── Material for the task ──

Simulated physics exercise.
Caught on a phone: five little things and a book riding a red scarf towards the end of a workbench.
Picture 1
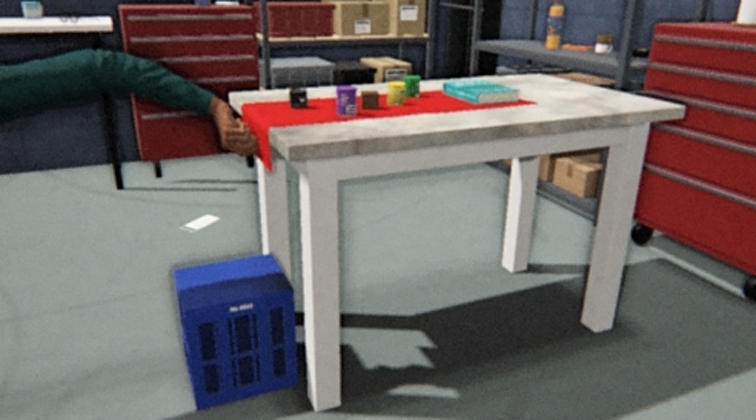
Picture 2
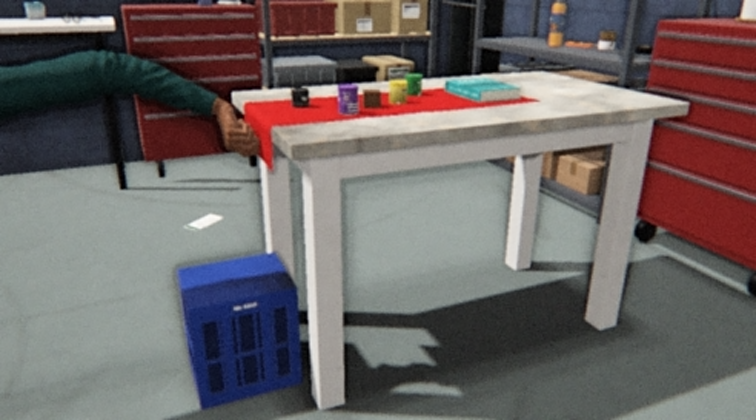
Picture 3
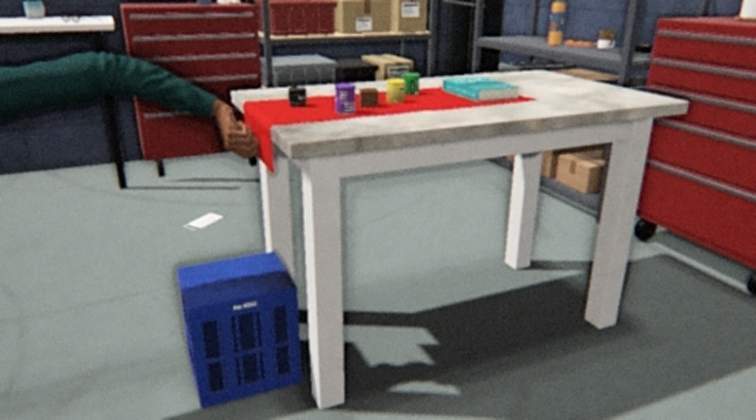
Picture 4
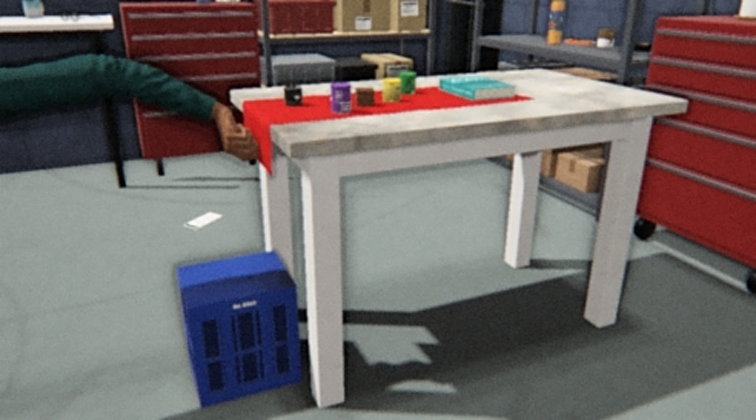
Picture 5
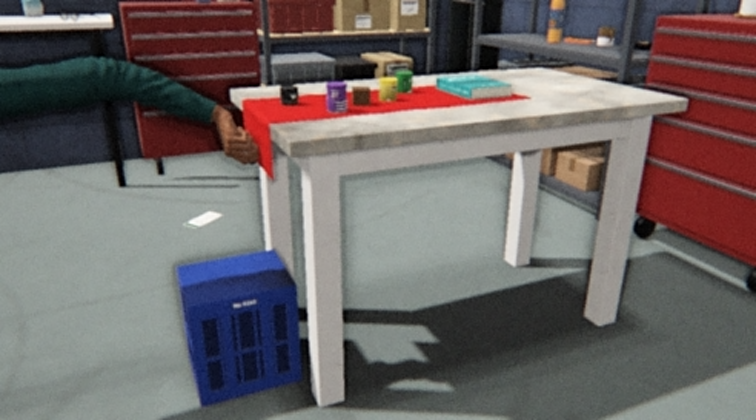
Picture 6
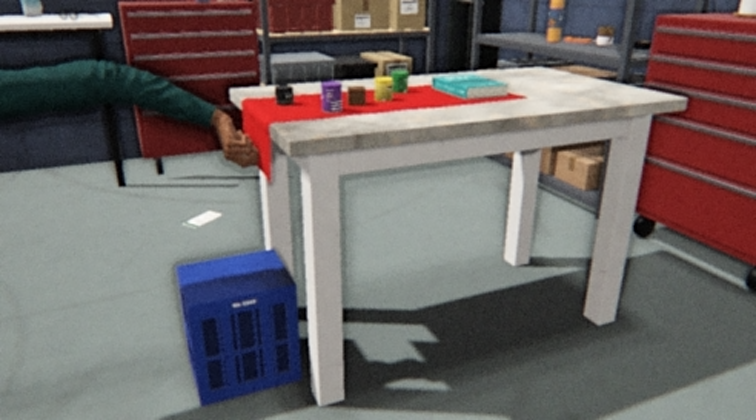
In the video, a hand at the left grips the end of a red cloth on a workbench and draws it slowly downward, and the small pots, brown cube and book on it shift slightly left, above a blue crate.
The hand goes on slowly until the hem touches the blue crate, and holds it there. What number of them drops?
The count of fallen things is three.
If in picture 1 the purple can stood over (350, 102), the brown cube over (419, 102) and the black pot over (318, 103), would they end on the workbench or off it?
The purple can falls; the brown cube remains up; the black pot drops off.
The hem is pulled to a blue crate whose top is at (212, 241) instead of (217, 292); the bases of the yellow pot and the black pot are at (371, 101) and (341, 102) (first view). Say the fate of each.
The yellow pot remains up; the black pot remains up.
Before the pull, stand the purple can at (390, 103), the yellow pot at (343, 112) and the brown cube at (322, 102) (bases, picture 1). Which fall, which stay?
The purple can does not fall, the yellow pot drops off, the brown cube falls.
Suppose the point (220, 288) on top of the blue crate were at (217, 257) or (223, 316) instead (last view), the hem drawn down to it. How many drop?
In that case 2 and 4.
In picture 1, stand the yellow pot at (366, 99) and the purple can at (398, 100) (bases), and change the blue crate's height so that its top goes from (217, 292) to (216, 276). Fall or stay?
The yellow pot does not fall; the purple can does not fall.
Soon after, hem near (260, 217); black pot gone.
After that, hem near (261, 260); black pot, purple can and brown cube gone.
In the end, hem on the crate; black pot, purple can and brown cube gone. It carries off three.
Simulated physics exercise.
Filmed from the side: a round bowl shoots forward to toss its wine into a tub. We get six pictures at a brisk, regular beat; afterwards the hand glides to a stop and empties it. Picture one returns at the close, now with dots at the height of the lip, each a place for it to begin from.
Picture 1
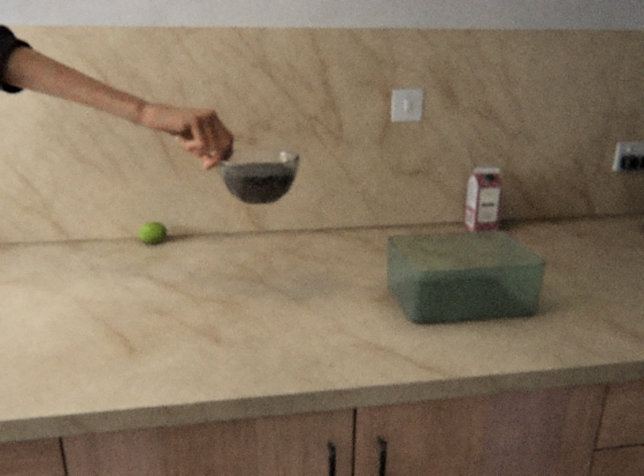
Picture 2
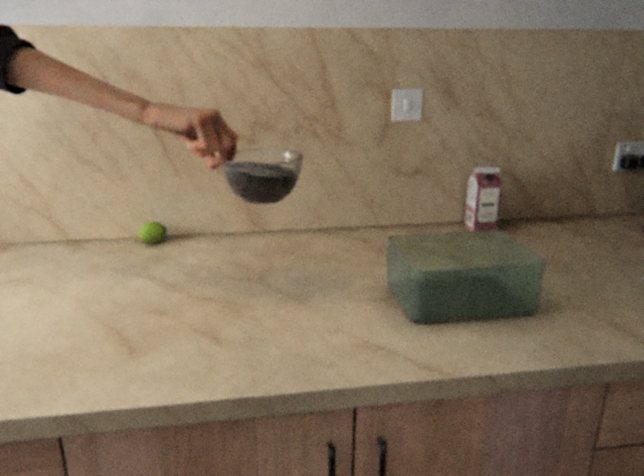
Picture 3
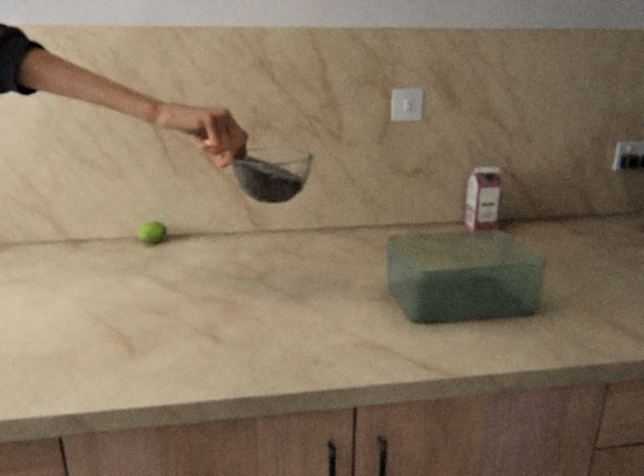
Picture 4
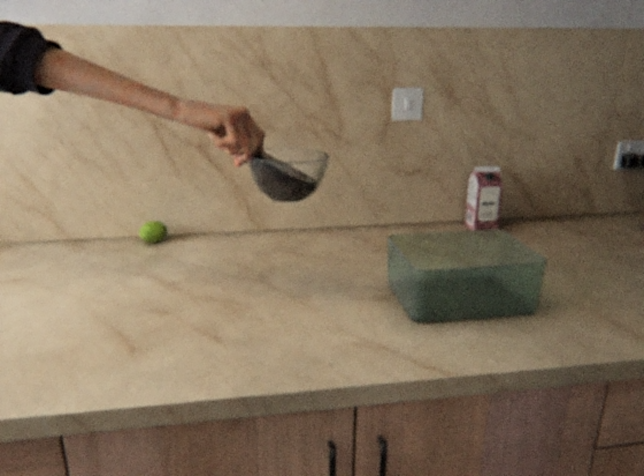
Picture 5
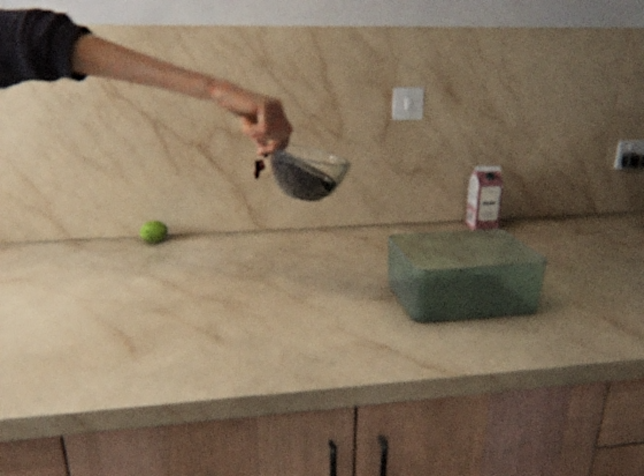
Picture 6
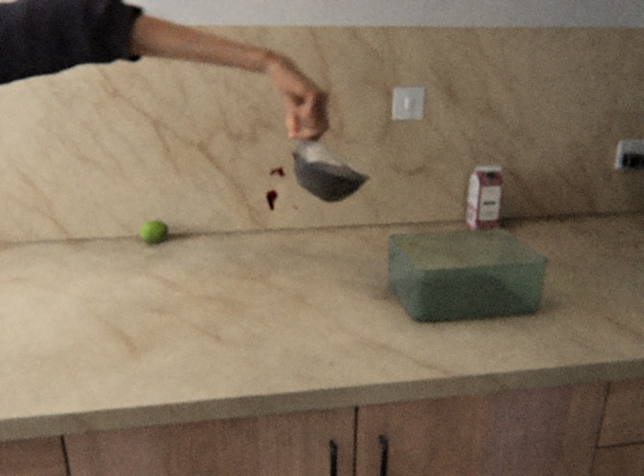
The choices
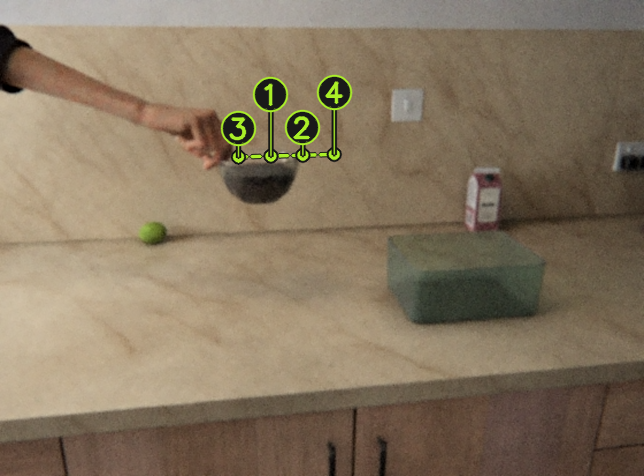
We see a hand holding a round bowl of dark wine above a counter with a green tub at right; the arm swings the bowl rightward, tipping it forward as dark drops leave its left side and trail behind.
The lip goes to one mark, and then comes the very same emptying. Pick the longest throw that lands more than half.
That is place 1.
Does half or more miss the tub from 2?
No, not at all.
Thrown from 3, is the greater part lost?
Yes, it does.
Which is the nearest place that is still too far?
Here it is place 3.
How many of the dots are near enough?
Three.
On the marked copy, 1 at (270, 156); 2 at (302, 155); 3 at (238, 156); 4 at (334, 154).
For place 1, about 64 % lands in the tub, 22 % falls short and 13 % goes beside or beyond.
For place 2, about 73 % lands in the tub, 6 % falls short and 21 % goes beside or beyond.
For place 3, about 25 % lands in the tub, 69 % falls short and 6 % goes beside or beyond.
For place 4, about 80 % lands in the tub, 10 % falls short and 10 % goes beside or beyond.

───

Work instructions:
Repeat the material above word for word and skip every image in it.

Written solution:
Simulated physics exercise.
Caught on a phone: five little things and a book riding a red scarf towards the end of a workbench.
Picture 1
Picture 2
Picture 3
Picture 4
Picture 5
Picture 6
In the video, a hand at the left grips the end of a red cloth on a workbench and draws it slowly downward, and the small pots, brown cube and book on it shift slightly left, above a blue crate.
The hand goes on slowly until the hem touches the blue crate, and holds it there. What number of them drops?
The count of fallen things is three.
If in picture 1 the purple can stood over (350, 102), the brown cube over (419, 102) and the black pot over (318, 103), would they end on the workbench or off it?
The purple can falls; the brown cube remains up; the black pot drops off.
The hem is pulled to a blue crate whose top is at (212, 241) instead of (217, 292); the bases of the yellow pot and the black pot are at (371, 101) and (341, 102) (first view). Say the fate of each.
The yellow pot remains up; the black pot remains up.
Before the pull, stand the purple can at (390, 103), the yellow pot at (343, 112) and the brown cube at (322, 102) (bases, picture 1). Which fall, which stay?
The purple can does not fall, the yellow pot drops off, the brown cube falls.
Suppose the point (220, 288) on top of the blue crate were at (217, 257) or (223, 316) instead (last view), the hem drawn down to it. How many drop?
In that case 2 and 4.
In picture 1, stand the yellow pot at (366, 99) and the purple can at (398, 100) (bases), and change the blue crate's height so that its top goes from (217, 292) to (216, 276). Fall or stay?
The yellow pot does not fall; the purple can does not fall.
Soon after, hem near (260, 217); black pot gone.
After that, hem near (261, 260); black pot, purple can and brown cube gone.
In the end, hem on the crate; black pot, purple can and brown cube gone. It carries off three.
Simulated physics exercise.
Filmed from the side: a round bowl shoots forward to toss its wine into a tub. We get six pictures at a brisk, regular beat; afterwards the hand glides to a stop and empties it. Picture one returns at the close, now with dots at the height of the lip, each a place for it to begin from.
Picture 1
Picture 2
Picture 3
Picture 4
Picture 5
Picture 6
The choices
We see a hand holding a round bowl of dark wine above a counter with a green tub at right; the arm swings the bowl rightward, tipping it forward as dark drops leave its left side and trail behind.
The lip goes to one mark, and then comes the very same emptying. Pick the longest throw that lands more than half.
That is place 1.
Does half or more miss the tub from 2?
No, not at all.
Thrown from 3, is the greater part lost?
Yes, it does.
Which is the nearest place that is still too far?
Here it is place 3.
How many of the dots are near enough?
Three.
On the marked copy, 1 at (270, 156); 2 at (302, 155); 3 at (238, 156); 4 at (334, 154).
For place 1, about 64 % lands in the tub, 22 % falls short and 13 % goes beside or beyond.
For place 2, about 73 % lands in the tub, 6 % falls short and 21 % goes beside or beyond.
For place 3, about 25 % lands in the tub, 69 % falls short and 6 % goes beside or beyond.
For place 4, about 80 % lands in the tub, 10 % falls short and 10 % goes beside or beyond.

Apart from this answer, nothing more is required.